**Task statement:**
Reproduce exactly the lines below, from the first one through the line containing "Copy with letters", and omit any pictures.

**Dataset section:**

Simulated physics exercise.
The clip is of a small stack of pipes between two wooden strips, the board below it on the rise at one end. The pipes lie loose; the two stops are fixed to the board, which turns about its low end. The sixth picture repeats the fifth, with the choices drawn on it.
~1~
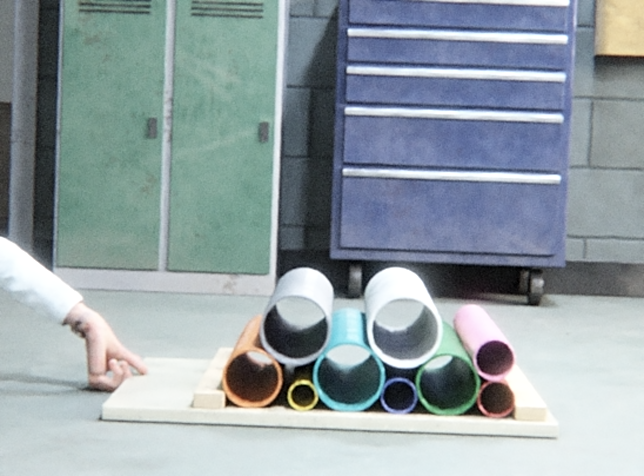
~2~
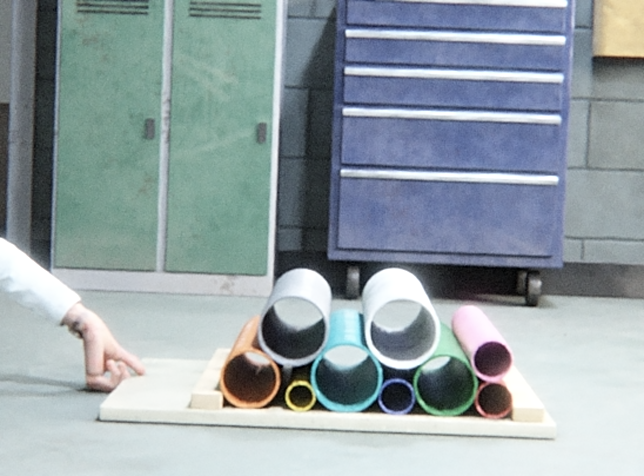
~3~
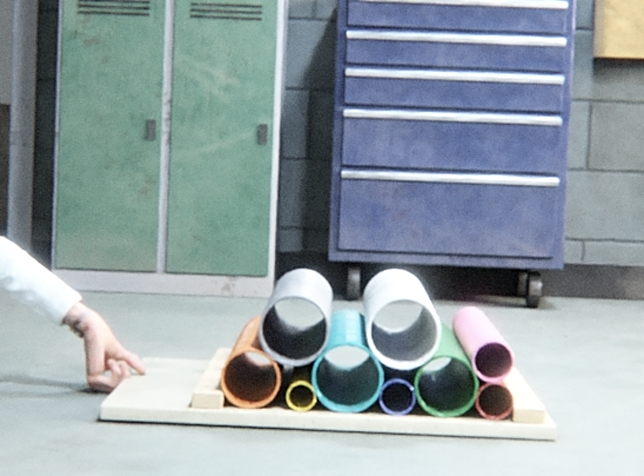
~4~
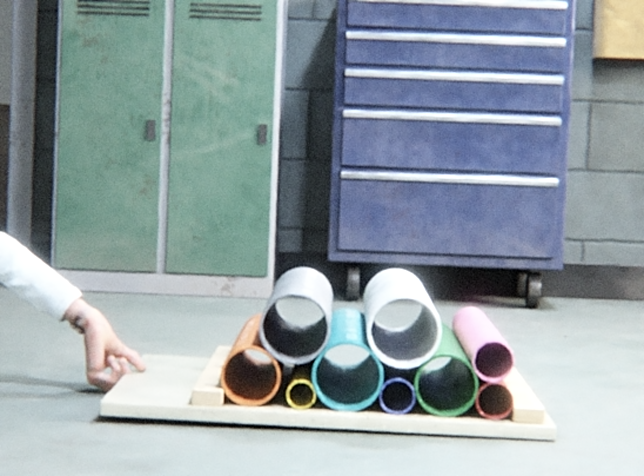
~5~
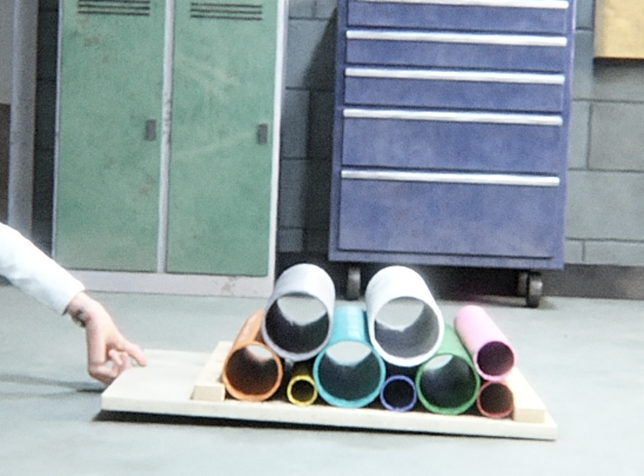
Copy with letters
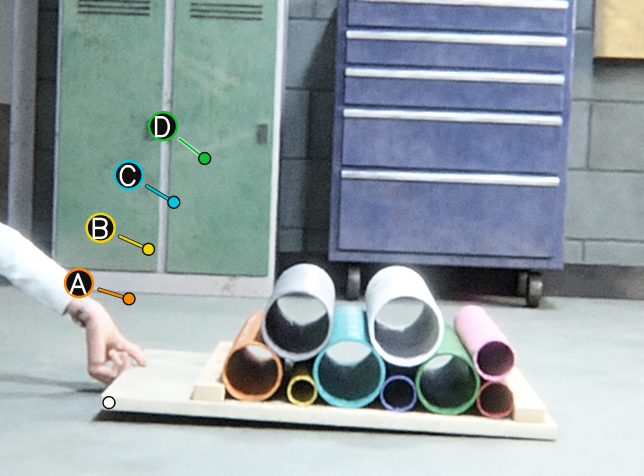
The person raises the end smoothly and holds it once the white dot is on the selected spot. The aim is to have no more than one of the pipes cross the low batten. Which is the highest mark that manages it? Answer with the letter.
Up to D.
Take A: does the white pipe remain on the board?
Yes.
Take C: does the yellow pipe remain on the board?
The yellow pipe: Yes.
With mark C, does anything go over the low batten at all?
Yes.
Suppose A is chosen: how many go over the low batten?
The count is one.
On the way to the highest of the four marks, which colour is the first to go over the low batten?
First is the pink one.
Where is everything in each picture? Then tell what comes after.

**Solution below:**
Simulated physics exercise.
The clip is of a small stack of pipes between two wooden strips, the board below it on the rise at one end. The pipes lie loose; the two stops are fixed to the board, which turns about its low end. The sixth picture repeats the fifth, with the choices drawn on it.
~1~
~2~
~3~
~4~
~5~
Copy with letters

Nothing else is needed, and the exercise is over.